* REQUIRED WORK: Copy out all of the material exactly as presented.

╭──

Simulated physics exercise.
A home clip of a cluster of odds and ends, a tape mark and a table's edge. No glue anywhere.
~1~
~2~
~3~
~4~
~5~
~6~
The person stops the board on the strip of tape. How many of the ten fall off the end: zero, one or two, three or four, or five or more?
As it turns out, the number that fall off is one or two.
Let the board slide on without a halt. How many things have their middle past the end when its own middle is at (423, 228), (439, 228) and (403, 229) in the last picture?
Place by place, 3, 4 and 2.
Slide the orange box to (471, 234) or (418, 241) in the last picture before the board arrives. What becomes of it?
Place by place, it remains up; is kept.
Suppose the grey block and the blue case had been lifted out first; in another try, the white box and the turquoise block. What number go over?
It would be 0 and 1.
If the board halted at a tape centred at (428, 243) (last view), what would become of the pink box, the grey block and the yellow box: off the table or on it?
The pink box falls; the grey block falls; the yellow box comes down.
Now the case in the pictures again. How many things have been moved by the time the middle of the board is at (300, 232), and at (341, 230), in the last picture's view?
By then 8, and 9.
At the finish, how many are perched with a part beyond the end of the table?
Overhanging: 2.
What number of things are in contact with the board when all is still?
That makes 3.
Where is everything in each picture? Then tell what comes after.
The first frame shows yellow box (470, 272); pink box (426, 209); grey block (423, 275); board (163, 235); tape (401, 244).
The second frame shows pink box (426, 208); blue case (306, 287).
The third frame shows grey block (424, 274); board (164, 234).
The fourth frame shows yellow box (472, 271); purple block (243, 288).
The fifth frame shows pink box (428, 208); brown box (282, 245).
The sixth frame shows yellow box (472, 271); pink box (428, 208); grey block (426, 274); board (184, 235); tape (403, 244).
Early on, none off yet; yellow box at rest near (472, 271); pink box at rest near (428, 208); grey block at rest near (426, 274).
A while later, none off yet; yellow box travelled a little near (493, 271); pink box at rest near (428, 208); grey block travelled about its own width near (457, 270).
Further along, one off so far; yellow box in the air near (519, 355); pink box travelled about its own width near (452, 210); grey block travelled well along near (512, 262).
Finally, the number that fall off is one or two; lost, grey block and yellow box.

╰──

* ANSWER IN FULL:
Simulated physics exercise.
A home clip of a cluster of odds and ends, a tape mark and a table's edge. No glue anywhere.
~1~
~2~
~3~
~4~
~5~
~6~
The person stops the board on the strip of tape. How many of the ten fall off the end: zero, one or two, three or four, or five or more?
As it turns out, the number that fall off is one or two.
Let the board slide on without a halt. How many things have their middle past the end when its own middle is at (423, 228), (439, 228) and (403, 229) in the last picture?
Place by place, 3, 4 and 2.
Slide the orange box to (471, 234) or (418, 241) in the last picture before the board arrives. What becomes of it?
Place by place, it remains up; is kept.
Suppose the grey block and the blue case had been lifted out first; in another try, the white box and the turquoise block. What number go over?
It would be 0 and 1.
If the board halted at a tape centred at (428, 243) (last view), what would become of the pink box, the grey block and the yellow box: off the table or on it?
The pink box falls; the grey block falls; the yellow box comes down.
Now the case in the pictures again. How many things have been moved by the time the middle of the board is at (300, 232), and at (341, 230), in the last picture's view?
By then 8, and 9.
At the finish, how many are perched with a part beyond the end of the table?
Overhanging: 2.
What number of things are in contact with the board when all is still?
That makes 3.
Where is everything in each picture? Then tell what comes after.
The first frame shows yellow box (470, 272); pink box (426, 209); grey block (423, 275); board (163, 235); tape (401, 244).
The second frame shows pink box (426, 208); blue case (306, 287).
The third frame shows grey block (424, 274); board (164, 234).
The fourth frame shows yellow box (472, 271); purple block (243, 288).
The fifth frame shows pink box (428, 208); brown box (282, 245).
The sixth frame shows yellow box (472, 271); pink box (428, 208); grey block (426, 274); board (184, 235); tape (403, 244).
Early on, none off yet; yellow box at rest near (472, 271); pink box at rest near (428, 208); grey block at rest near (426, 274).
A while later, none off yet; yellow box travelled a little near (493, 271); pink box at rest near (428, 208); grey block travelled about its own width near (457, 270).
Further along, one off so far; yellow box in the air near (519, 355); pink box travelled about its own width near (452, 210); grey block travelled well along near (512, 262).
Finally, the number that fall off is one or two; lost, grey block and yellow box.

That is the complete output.